-- Start Data to use --

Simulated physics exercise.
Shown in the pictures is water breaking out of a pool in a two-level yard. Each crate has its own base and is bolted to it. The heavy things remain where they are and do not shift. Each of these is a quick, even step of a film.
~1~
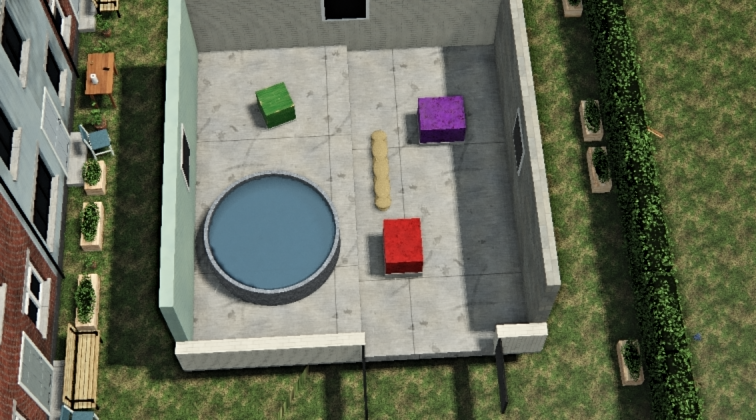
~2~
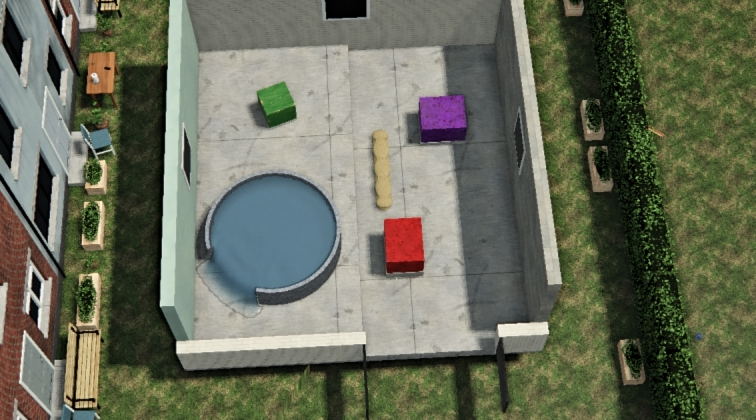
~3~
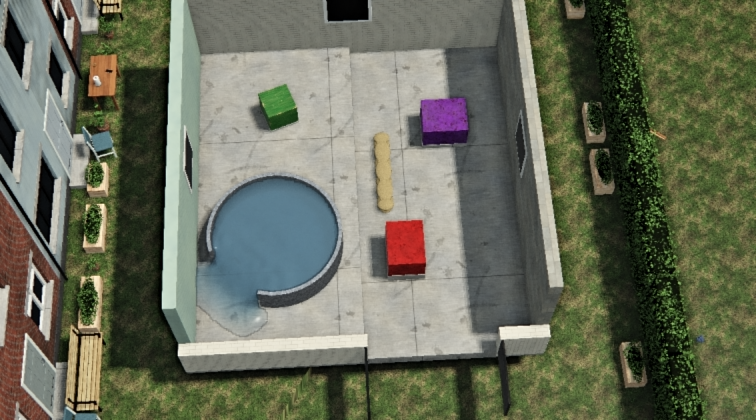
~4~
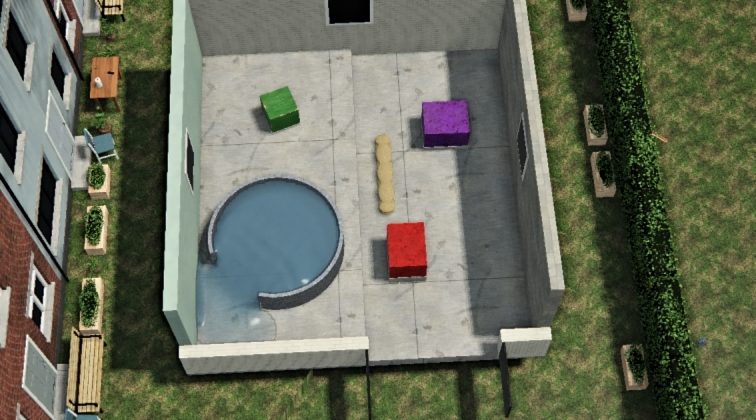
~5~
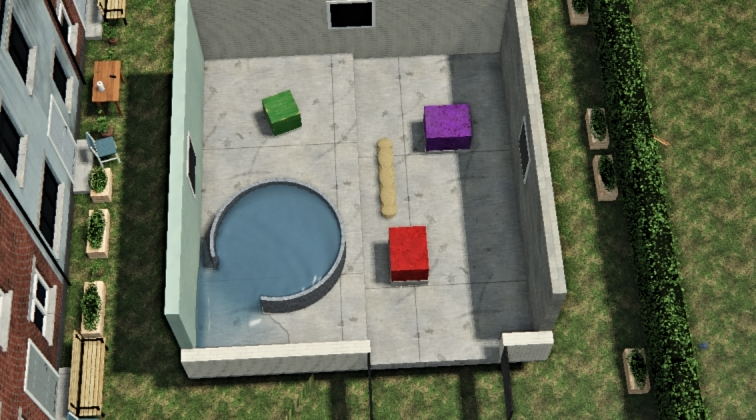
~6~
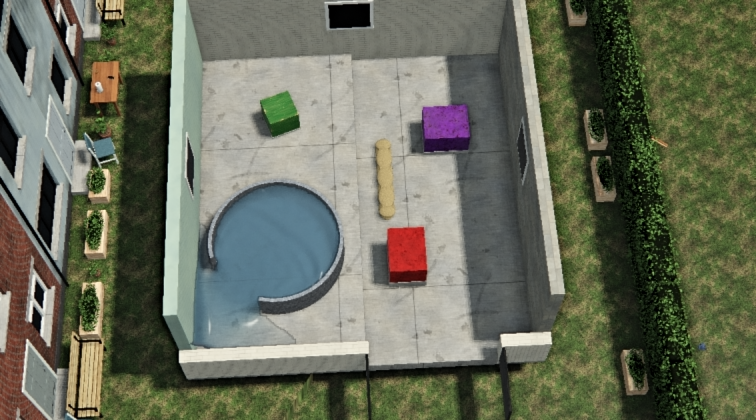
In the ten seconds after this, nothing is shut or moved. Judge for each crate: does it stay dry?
In order: The green crate will be wet, the purple crate will not even get damp, the red crate will not even get damp.
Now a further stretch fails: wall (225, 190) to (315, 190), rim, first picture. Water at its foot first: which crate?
Answer: The green-painted one.
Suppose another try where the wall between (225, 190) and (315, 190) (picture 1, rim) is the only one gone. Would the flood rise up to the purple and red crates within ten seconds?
Taking them in turn, the purple one is swamped, and the red one is left untouched.
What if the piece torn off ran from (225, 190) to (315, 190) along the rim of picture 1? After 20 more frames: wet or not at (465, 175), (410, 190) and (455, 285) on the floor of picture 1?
Taking them in turn, I get left untouched, then left untouched, then left untouched.
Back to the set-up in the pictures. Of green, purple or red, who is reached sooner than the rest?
The crate marked red it is.
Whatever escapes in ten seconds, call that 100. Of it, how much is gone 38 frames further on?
Near 40 in a hundred, I reckon.
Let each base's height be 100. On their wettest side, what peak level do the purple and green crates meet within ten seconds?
I'd put it at some 80 % for one and some 220 % for the other, in that order.
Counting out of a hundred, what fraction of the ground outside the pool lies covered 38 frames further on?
75 %, roughly.
A moment on, water covers 10 % of the floor; the green crate not reached, the purple crate not reached, the red crate not reached.
Next, water covers 20 % of the floor; the green crate not reached, the purple crate not reached, the red crate water round its plinth.
Then, water covers 45 % of the floor; the green crate water round its plinth, the purple crate not reached, the red crate water round its plinth.
Later, water covers 75 % of the floor; the green crate water round its plinth, the purple crate water round its plinth, the red crate water round its plinth.
In the end, water covers 90 % of the floor; the green crate was topped, the purple crate stayed above the water, the red crate stayed above the water.
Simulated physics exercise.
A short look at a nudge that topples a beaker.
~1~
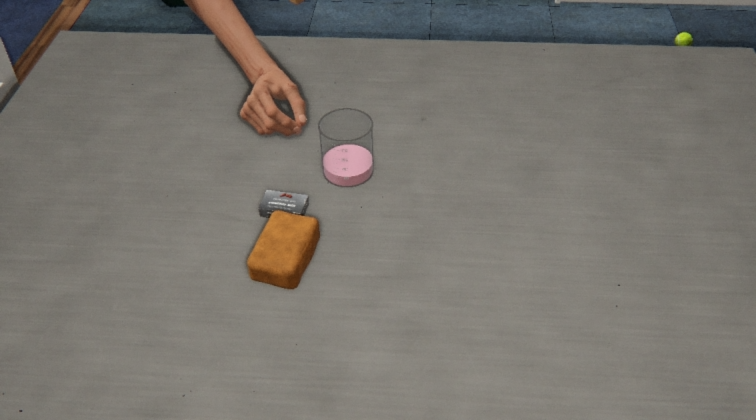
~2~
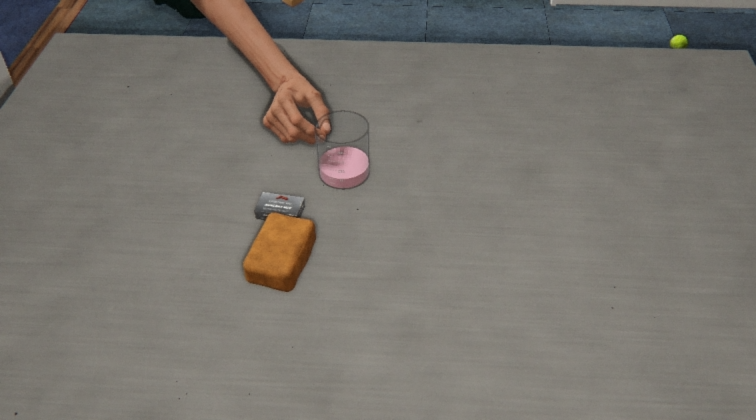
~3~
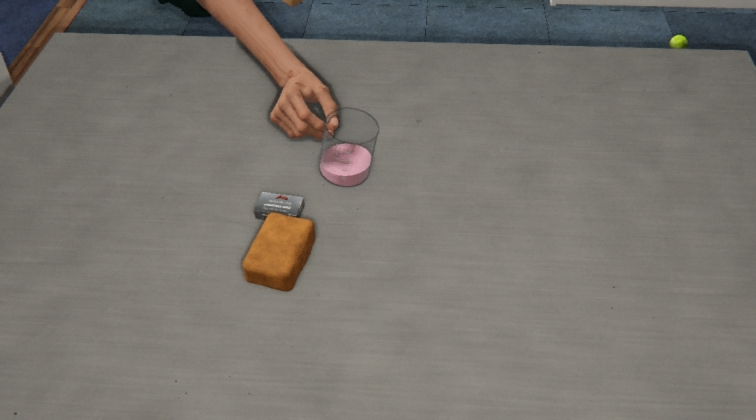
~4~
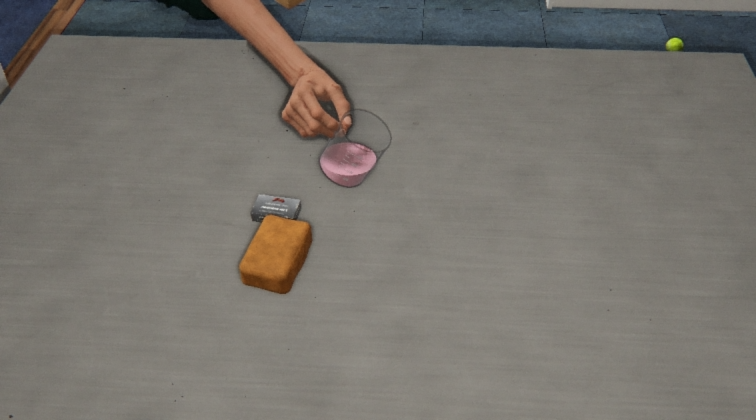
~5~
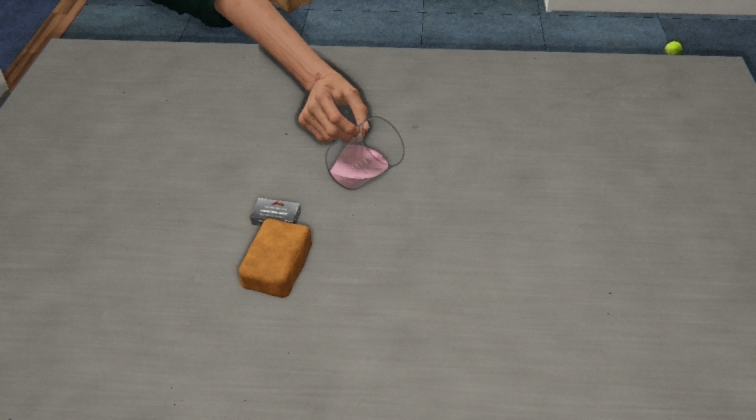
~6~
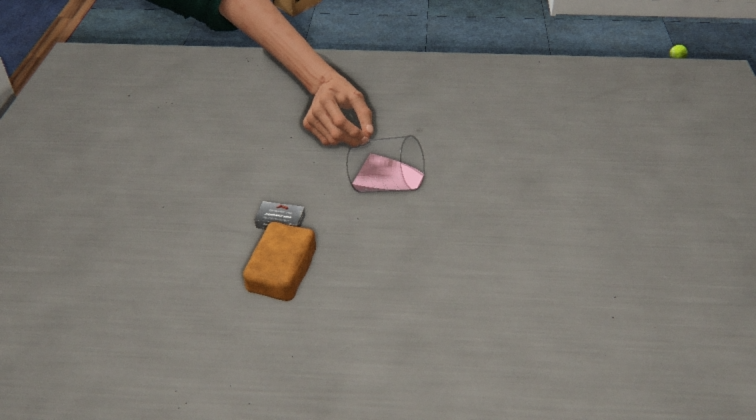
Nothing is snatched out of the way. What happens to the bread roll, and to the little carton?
As for the bread roll, it escapes; the little carton escapes.
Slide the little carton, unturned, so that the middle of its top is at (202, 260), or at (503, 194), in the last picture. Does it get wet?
First it stays dry, then it ends up in the puddle.
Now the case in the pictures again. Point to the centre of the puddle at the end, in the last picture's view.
Near (568, 234).
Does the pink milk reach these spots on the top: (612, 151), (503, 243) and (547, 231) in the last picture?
First dry, second soaked, third soaked.
Shortly, the puddle covers about as much as a plate; the bread roll is still dry; the little carton is still dry.
At the finish, the puddle covers about as much as a plate; the bread roll is still dry; the little carton is still dry.
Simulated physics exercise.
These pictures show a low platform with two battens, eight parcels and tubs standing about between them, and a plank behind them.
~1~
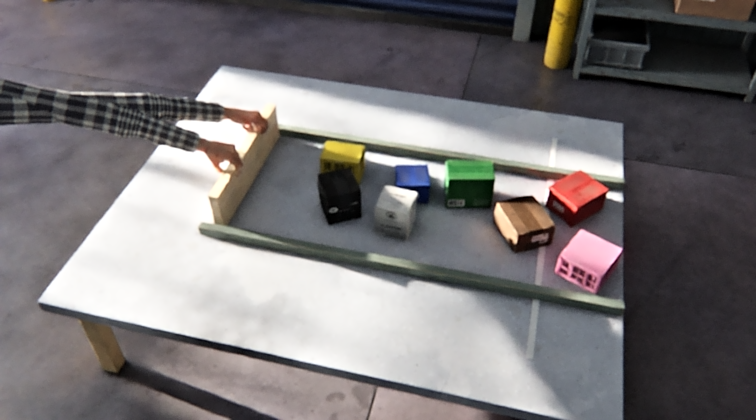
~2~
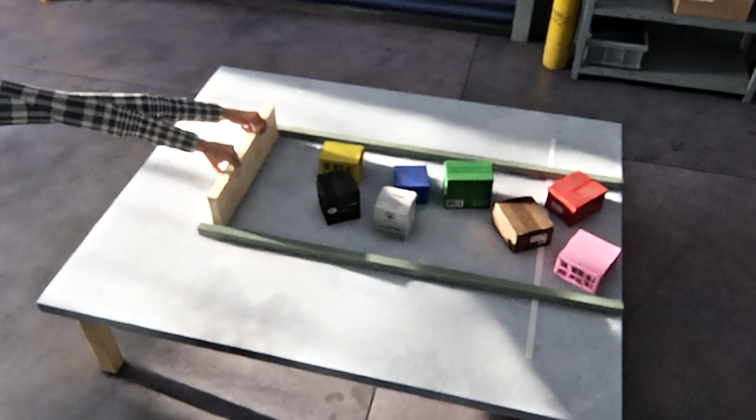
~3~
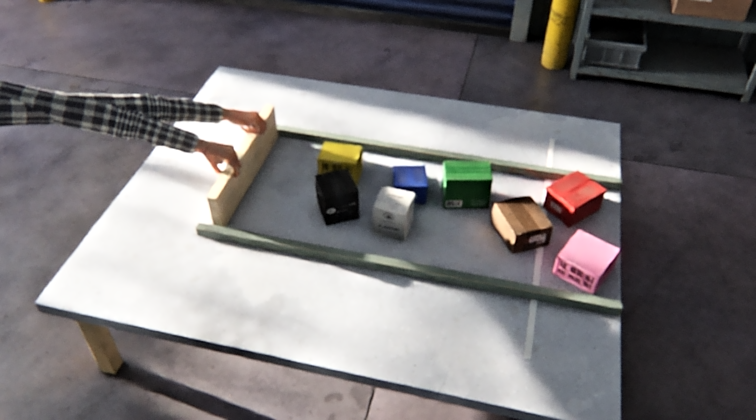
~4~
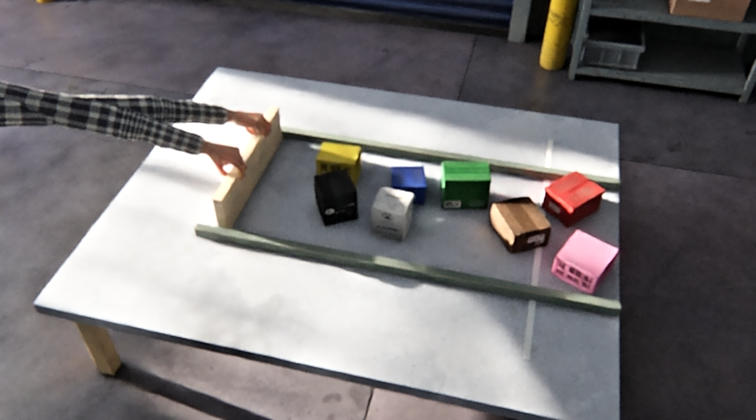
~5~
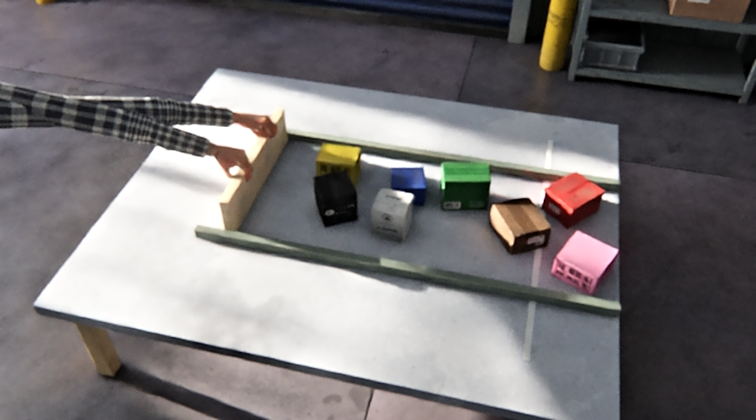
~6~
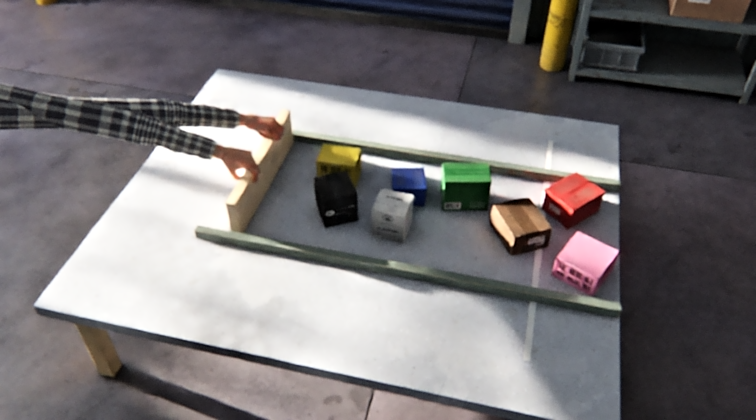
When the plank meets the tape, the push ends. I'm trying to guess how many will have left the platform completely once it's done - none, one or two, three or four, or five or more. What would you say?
I would say three or four leave it.
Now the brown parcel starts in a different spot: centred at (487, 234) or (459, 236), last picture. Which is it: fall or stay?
In that order, it is pushed off; is pushed off.
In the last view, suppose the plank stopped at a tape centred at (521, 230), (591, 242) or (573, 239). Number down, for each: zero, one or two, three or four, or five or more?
Taking the three places in turn: Either three or four, five or more, five or more.
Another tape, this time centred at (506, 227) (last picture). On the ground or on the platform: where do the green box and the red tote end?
The green box remains in place, the red tote goes down.
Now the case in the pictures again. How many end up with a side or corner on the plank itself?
Number in contact with it: 2.
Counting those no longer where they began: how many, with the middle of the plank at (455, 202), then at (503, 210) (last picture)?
First 7, after that 8.
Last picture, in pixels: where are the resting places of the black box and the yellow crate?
In the last picture they sit at about (560, 247) and about (566, 202).
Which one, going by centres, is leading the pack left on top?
Nearest at the end: The blue tote.
Early on, none off yet; pink crate at rest near (585, 263); red tote at rest near (572, 201); brown parcel at rest near (520, 226).
A while later, none off yet; pink crate at rest near (585, 263); red tote travelled a little near (598, 203); brown parcel travelled a little near (528, 228).
Finally, the number that fall off is three or four; lost, green box, red tote and pink crate.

-- End Data to use --

Find the line containing "Which one, going". Reproduce it exactly, along with every line after it through the last.

Which one, going by centres, is leading the pack left on top?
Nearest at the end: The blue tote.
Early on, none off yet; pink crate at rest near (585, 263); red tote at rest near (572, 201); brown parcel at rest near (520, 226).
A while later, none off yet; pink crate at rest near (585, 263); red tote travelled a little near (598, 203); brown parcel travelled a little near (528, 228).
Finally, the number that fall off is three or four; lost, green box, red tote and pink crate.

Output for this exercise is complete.